Start of Data for this exercise
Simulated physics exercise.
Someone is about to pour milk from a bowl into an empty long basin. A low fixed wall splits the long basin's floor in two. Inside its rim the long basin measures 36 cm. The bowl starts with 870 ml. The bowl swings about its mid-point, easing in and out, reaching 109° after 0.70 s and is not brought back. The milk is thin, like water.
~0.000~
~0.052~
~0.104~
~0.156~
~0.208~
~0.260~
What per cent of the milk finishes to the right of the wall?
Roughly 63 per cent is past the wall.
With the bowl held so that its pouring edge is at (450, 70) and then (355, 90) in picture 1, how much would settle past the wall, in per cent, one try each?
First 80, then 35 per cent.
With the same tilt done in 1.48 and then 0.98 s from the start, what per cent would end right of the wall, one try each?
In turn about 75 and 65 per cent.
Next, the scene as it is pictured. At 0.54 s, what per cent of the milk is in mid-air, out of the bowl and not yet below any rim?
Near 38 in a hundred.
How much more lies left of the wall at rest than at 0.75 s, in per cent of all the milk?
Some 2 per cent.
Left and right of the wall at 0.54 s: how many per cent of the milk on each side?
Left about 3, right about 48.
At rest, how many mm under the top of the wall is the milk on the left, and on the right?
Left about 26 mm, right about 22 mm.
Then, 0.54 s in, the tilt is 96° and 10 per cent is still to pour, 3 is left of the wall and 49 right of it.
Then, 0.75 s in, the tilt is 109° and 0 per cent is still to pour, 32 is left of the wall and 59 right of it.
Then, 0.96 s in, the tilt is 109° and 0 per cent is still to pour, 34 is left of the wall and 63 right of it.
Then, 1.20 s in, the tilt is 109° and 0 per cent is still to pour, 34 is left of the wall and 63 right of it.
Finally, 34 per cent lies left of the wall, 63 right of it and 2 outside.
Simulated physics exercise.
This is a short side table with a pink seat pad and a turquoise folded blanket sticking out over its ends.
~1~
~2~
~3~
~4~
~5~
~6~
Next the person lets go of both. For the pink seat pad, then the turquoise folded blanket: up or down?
End of Data for this exercise
- **Exercise objective**
Among the entries above, how many lines hold the string "seat"? Give the number by itself.

- **Solution**
2